▶ **Instructions for the task**
In the material below, identify each line bearing the word "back". Reproduce those lines.

Start Supplied material

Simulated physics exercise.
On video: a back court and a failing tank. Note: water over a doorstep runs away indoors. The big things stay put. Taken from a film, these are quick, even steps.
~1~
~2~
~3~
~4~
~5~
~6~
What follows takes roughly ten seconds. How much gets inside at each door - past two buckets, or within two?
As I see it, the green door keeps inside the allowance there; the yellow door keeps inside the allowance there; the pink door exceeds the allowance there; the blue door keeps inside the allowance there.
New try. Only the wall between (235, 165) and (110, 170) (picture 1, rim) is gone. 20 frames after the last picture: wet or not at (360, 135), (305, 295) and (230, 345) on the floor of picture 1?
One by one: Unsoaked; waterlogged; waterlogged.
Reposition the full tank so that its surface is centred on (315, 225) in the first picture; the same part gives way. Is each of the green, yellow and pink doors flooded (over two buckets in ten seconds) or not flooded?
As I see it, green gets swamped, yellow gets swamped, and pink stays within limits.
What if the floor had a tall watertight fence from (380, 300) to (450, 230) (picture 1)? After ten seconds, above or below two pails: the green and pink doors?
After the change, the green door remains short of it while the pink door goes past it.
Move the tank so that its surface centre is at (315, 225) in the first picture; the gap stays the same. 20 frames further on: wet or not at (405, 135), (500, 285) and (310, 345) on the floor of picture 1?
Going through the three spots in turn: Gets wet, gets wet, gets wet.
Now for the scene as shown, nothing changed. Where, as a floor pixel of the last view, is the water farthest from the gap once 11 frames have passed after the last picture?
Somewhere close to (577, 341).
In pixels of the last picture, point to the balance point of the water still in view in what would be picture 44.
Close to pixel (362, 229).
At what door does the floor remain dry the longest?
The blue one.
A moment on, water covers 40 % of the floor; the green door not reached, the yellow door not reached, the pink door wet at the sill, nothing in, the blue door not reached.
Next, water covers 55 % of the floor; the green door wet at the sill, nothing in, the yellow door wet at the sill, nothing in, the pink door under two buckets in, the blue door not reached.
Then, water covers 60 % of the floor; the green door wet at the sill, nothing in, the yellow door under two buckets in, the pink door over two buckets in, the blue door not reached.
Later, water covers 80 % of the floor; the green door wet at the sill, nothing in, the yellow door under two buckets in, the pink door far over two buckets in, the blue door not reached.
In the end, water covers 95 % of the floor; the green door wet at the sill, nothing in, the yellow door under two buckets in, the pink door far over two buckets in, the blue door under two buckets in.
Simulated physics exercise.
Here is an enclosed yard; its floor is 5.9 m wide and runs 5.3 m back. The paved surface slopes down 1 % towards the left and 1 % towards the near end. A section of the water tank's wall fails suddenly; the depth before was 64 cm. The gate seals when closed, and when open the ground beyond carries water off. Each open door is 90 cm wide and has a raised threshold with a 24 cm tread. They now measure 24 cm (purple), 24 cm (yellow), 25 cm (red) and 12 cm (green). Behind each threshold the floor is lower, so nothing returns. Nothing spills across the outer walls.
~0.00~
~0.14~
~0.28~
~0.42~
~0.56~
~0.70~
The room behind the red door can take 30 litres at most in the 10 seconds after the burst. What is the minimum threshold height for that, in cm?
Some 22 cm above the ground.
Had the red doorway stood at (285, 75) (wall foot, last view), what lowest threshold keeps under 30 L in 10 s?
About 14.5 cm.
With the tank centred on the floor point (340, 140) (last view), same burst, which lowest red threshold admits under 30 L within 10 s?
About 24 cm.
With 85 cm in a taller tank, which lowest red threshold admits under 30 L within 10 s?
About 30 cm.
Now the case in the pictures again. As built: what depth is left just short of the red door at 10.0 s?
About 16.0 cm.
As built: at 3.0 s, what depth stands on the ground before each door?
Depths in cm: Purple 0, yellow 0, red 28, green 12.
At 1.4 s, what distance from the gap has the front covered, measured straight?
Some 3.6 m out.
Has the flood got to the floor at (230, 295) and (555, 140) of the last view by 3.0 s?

End Supplied material

▶ **Full output**
On video: a back court and a failing tank. Note: water over a doorstep runs away indoors. The big things stay put. Taken from a film, these are quick, even steps.
Here is an enclosed yard; its floor is 5.9 m wide and runs 5.3 m back. The paved surface slopes down 1 % towards the left and 1 % towards the near end. A section of the water tank's wall fails suddenly; the depth before was 64 cm. The gate seals when closed, and when open the ground beyond carries water off. Each open door is 90 cm wide and has a raised threshold with a 24 cm tread. They now measure 24 cm (purple), 24 cm (yellow), 25 cm (red) and 12 cm (green). Behind each threshold the floor is lower, so nothing returns. Nothing spills across the outer walls.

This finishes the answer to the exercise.